Data shown ::
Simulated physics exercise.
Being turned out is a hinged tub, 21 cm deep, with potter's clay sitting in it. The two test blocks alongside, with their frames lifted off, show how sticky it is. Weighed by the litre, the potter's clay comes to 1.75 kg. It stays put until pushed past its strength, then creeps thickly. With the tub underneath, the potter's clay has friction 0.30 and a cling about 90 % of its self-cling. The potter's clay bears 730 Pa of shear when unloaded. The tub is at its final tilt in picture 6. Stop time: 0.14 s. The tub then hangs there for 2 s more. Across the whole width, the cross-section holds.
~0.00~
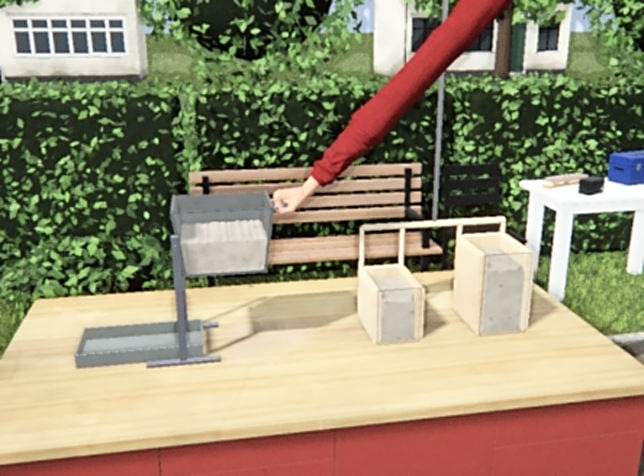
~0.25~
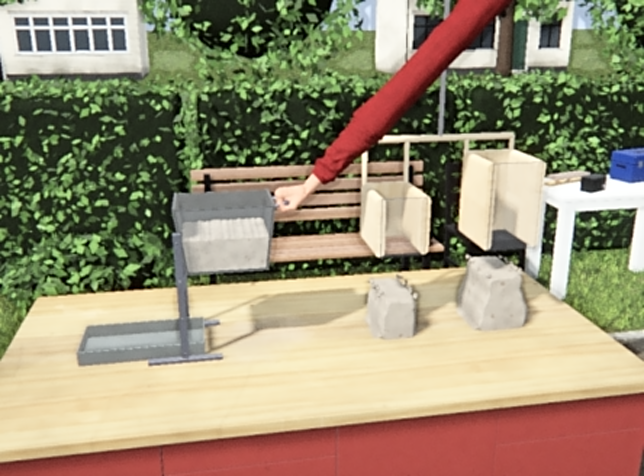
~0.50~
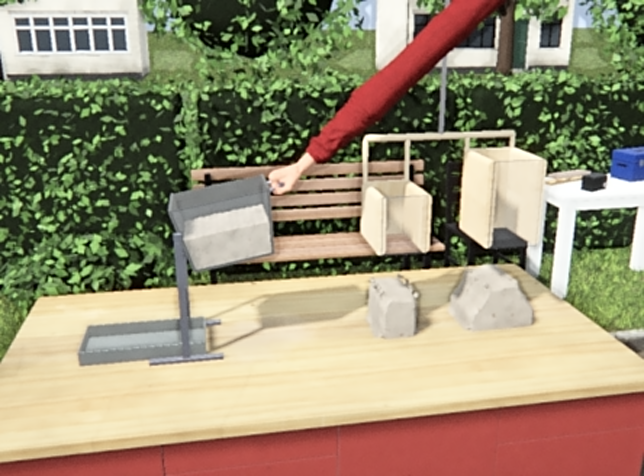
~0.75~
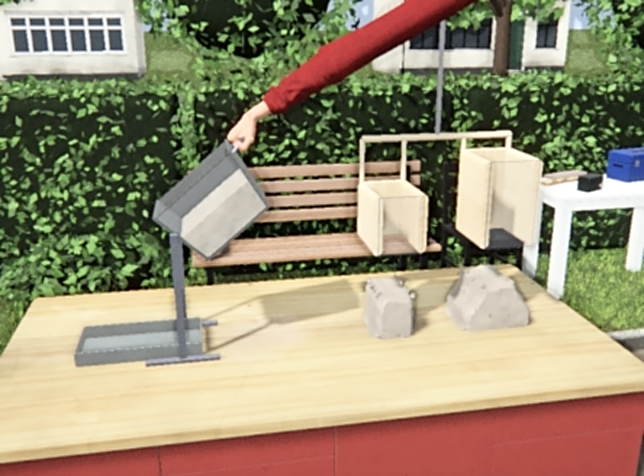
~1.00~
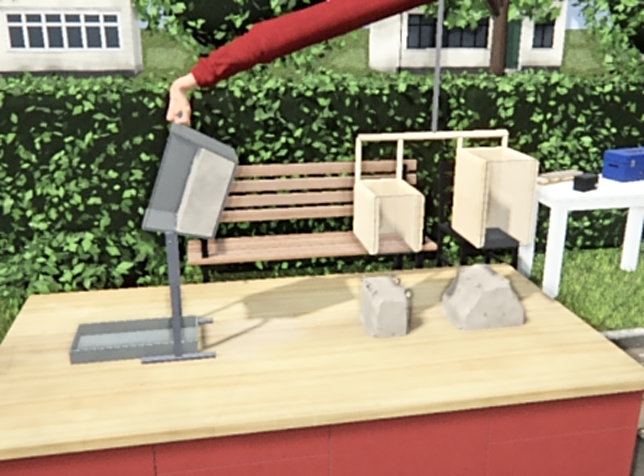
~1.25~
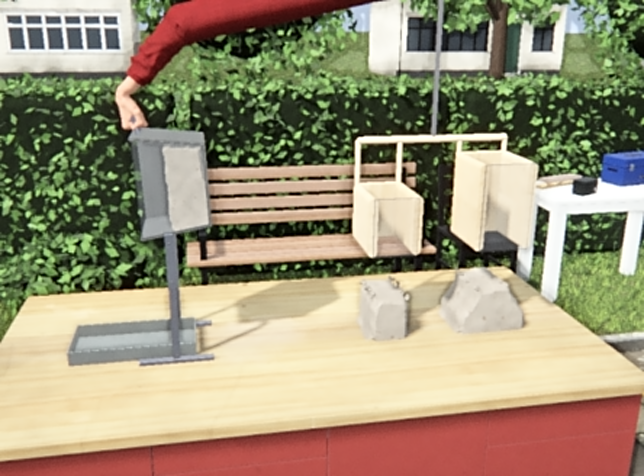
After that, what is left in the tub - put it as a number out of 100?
It works out at about 56 in every hundred.
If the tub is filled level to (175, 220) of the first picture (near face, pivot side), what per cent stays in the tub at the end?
It would come to roughly 40 percent.
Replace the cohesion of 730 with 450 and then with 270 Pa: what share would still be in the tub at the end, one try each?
Roughly 50 % followed by roughly 45 %.
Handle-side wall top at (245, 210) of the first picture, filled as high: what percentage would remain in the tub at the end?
100 %, roughly.
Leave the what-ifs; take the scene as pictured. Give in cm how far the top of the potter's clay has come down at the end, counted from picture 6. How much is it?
The top ends up some 14 cm below its level in the last picture.
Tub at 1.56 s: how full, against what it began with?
Around 95 percent stays in the tub.
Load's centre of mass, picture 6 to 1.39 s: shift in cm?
The shift is near 4 cm.
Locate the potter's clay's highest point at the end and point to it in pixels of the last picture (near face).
I'd say it peaks at roughly (191, 194) in the last picture.
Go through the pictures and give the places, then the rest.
The first picture shows handle-side rim at (271, 208), tilt 0 degrees; crest of the potter's clay at (228, 240); block heights 16 cm, 25 cm (left to right).
The second picture shows handle-side rim at (272, 205), tilt 0 degrees; crest of the potter's clay at (230, 238); block heights 16 cm, 21 cm (left to right).
The third picture shows handle-side rim at (267, 190), tilt 10 degrees; crest of the potter's clay at (264, 222); block heights 16 cm, 18 cm (left to right).
The fourth picture shows handle-side rim at (228, 153), tilt 40 degrees; crest of the potter's clay at (244, 182); block heights 16 cm, 18 cm (left to right).
The fifth picture shows handle-side rim at (171, 134), tilt 70 degrees; crest of the potter's clay at (202, 151); block heights 16 cm, 18 cm (left to right).
The sixth picture shows handle-side rim at (130, 141), tilt 92 degrees; crest of the potter's clay at (170, 148); block heights 16 cm, 18 cm (left to right).
After 1.39 s, the tub is at 92 degrees and holds 100 %.
After 1.56 s, the tub is at 92 degrees and holds 95 %.
After 1.73 s, the tub is at 92 degrees and holds 64 %.
After 1.90 s, the tub is at 92 degrees and holds 56 %.
After 3.25 s, the tub is at 92 degrees and holds 56 %.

Given instruction :: Repeat the data in full and exactly. Omit pictures.

Result of this exercise ::
Simulated physics exercise.
Being turned out is a hinged tub, 21 cm deep, with potter's clay sitting in it. The two test blocks alongside, with their frames lifted off, show how sticky it is. Weighed by the litre, the potter's clay comes to 1.75 kg. It stays put until pushed past its strength, then creeps thickly. With the tub underneath, the potter's clay has friction 0.30 and a cling about 90 % of its self-cling. The potter's clay bears 730 Pa of shear when unloaded. The tub is at its final tilt in picture 6. Stop time: 0.14 s. The tub then hangs there for 2 s more. Across the whole width, the cross-section holds.
~0.00~
~0.25~
~0.50~
~0.75~
~1.00~
~1.25~
After that, what is left in the tub - put it as a number out of 100?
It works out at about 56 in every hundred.
If the tub is filled level to (175, 220) of the first picture (near face, pivot side), what per cent stays in the tub at the end?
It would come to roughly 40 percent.
Replace the cohesion of 730 with 450 and then with 270 Pa: what share would still be in the tub at the end, one try each?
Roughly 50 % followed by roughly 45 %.
Handle-side wall top at (245, 210) of the first picture, filled as high: what percentage would remain in the tub at the end?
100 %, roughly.
Leave the what-ifs; take the scene as pictured. Give in cm how far the top of the potter's clay has come down at the end, counted from picture 6. How much is it?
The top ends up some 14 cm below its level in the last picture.
Tub at 1.56 s: how full, against what it began with?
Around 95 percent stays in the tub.
Load's centre of mass, picture 6 to 1.39 s: shift in cm?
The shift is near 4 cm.
Locate the potter's clay's highest point at the end and point to it in pixels of the last picture (near face).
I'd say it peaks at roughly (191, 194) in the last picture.
Go through the pictures and give the places, then the rest.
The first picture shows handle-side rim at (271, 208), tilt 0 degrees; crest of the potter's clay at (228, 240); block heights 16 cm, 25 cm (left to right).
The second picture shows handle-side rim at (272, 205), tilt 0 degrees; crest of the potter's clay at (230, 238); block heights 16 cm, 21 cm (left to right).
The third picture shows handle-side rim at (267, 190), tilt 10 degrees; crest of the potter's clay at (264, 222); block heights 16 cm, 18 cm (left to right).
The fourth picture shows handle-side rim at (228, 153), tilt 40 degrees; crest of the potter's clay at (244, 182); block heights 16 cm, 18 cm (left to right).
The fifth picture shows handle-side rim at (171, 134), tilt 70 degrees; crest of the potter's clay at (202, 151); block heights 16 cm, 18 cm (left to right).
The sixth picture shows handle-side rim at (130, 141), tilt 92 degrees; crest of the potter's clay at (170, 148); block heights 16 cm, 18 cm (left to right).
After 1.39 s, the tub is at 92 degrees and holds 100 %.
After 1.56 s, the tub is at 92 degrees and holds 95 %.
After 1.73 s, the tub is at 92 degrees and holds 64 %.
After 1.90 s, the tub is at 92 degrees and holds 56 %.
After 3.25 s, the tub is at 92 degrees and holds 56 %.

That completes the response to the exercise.